--- Start ---
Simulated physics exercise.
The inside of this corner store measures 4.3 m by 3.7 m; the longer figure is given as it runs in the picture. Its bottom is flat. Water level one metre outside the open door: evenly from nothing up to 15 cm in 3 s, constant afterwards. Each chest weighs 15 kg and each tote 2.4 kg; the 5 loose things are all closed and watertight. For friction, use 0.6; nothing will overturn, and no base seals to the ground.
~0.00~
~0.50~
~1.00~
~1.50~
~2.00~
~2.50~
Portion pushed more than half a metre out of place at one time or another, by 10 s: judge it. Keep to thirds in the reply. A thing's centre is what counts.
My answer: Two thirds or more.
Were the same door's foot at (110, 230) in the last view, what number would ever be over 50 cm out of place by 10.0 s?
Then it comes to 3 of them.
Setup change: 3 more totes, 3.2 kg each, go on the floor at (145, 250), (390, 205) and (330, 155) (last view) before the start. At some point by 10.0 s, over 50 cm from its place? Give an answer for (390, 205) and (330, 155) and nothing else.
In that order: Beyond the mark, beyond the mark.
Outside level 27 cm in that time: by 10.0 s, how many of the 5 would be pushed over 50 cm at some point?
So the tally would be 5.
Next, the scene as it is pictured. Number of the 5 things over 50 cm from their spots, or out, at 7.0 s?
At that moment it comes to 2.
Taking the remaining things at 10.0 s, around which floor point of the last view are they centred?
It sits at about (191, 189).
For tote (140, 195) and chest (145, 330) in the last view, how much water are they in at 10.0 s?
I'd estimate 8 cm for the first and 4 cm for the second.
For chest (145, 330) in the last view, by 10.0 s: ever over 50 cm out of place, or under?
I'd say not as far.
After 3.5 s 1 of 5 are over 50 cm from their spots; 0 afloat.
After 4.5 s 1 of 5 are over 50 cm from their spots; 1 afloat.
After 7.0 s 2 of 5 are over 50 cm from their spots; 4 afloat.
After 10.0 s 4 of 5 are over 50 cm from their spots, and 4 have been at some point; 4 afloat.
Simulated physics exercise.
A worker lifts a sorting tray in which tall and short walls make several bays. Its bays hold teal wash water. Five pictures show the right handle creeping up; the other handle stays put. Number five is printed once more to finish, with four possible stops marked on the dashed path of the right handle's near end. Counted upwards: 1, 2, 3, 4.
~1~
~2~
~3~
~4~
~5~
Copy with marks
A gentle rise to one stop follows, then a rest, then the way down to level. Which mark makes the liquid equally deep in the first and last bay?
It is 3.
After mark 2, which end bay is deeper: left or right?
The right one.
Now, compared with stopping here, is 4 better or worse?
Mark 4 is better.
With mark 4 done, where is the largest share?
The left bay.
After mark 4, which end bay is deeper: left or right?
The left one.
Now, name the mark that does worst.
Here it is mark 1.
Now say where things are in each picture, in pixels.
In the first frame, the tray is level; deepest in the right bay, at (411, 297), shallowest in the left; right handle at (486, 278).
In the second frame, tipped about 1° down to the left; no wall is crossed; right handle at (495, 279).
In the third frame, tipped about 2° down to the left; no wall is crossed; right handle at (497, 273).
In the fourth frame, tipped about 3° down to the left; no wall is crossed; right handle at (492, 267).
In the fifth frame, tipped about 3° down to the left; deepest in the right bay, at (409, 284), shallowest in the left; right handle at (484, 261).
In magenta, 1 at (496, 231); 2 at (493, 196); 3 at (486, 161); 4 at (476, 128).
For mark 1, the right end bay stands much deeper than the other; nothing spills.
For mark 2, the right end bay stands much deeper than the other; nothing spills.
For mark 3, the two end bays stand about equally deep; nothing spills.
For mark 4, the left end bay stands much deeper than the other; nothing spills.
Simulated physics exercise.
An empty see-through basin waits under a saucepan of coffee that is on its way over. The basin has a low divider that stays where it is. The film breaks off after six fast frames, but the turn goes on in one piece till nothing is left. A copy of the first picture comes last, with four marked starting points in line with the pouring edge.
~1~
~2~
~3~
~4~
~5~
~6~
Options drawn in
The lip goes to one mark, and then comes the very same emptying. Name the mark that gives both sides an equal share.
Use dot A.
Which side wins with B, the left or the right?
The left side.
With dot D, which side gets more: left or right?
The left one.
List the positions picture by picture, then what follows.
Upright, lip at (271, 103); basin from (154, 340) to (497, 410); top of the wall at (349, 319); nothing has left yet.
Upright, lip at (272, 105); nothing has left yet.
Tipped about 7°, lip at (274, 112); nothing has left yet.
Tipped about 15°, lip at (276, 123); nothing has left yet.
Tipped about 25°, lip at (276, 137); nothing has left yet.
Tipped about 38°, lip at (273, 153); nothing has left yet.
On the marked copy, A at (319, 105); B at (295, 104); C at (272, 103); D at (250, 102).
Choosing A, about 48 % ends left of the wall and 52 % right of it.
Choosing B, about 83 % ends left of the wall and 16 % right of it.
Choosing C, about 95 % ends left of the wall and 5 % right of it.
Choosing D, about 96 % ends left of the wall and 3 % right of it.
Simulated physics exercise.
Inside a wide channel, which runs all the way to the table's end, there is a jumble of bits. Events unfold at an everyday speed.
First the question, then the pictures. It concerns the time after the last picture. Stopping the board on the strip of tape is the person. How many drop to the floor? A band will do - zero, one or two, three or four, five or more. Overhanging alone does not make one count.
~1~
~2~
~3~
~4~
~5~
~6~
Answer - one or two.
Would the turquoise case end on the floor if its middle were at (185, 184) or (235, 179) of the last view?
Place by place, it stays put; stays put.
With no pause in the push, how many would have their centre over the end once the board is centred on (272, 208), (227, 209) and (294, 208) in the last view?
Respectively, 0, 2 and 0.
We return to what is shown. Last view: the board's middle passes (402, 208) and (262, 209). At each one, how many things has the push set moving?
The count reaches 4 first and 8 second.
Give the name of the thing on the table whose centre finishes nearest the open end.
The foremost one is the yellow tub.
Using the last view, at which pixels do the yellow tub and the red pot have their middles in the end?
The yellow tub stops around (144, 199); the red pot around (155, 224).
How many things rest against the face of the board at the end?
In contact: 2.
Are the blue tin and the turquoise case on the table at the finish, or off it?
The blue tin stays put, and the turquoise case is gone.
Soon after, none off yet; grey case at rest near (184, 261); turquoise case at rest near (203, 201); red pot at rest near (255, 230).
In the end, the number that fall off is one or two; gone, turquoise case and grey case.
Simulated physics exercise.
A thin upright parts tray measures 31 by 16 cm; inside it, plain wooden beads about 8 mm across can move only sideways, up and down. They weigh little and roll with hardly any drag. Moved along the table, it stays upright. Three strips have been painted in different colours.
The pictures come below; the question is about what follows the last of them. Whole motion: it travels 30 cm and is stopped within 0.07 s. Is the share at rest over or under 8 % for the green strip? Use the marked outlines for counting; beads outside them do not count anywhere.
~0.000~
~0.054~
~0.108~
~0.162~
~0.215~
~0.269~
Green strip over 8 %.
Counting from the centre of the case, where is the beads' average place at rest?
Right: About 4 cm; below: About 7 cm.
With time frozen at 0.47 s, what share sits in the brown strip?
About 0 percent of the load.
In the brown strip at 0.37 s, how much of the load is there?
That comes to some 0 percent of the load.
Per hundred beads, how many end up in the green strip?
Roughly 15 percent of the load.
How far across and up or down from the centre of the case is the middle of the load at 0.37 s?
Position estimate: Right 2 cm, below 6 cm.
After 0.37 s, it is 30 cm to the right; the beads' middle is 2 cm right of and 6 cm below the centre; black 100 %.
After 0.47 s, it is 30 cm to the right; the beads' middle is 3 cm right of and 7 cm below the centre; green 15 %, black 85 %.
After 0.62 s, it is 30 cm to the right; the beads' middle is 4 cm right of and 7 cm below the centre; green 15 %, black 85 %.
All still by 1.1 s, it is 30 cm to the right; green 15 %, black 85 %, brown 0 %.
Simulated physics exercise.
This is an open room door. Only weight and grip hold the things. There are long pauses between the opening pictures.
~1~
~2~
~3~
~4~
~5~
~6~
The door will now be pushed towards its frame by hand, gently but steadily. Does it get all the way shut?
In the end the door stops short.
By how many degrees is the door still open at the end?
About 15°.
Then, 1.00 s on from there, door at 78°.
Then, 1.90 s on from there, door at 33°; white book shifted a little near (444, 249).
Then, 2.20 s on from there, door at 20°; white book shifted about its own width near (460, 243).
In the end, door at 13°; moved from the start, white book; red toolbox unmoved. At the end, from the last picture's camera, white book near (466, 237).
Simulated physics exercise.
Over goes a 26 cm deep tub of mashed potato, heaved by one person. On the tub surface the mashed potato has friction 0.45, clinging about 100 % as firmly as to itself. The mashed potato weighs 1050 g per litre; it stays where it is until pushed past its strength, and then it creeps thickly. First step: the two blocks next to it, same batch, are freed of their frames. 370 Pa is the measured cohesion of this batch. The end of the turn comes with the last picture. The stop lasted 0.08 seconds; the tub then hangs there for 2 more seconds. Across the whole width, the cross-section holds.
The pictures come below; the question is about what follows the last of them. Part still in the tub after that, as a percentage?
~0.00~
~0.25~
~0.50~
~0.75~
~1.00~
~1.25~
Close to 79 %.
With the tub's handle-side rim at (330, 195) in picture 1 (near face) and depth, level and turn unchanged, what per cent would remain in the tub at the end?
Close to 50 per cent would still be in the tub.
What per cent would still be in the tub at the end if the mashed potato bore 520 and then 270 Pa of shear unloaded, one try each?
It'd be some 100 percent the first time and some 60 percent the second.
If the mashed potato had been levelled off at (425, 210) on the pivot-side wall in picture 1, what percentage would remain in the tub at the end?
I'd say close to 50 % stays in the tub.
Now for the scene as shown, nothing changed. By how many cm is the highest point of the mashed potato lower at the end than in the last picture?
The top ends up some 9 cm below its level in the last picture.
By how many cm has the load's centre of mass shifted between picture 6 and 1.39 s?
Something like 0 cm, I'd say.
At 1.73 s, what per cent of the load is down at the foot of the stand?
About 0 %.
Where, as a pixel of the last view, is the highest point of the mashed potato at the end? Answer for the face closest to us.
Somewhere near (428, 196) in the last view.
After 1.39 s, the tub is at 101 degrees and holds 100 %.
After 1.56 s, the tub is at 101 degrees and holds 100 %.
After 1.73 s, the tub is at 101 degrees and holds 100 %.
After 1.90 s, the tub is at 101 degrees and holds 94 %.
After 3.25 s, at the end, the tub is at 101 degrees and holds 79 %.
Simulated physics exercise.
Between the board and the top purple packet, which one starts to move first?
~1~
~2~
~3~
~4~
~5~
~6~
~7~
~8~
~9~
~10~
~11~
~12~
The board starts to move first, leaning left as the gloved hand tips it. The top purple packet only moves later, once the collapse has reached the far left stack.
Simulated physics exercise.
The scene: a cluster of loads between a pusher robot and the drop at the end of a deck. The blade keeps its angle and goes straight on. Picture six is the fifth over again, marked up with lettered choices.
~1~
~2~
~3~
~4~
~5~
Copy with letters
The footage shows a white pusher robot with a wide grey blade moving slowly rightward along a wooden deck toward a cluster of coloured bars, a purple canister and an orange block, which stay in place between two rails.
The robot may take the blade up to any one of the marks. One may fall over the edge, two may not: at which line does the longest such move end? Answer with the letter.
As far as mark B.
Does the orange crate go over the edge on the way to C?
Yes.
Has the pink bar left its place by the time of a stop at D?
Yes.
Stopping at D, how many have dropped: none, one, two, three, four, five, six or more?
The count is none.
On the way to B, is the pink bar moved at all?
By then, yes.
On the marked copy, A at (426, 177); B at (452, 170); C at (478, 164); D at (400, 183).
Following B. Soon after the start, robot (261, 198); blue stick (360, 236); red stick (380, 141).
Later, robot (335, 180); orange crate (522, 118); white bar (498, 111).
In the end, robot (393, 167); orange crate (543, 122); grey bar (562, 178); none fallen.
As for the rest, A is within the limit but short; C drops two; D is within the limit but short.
--- End ---
> PROBLEM STATEMENT
Report every line containing the word "runs" from the listing above.

> WORKED ANSWER
The inside of this corner store measures 4.3 m by 3.7 m; the longer figure is given as it runs in the picture. Its bottom is flat. Water level one metre outside the open door: evenly from nothing up to 15 cm in 3 s, constant afterwards. Each chest weighs 15 kg and each tote 2.4 kg; the 5 loose things are all closed and watertight. For friction, use 0.6; nothing will overturn, and no base seals to the ground.
Inside a wide channel, which runs all the way to the table's end, there is a jumble of bits. Events unfold at an everyday speed.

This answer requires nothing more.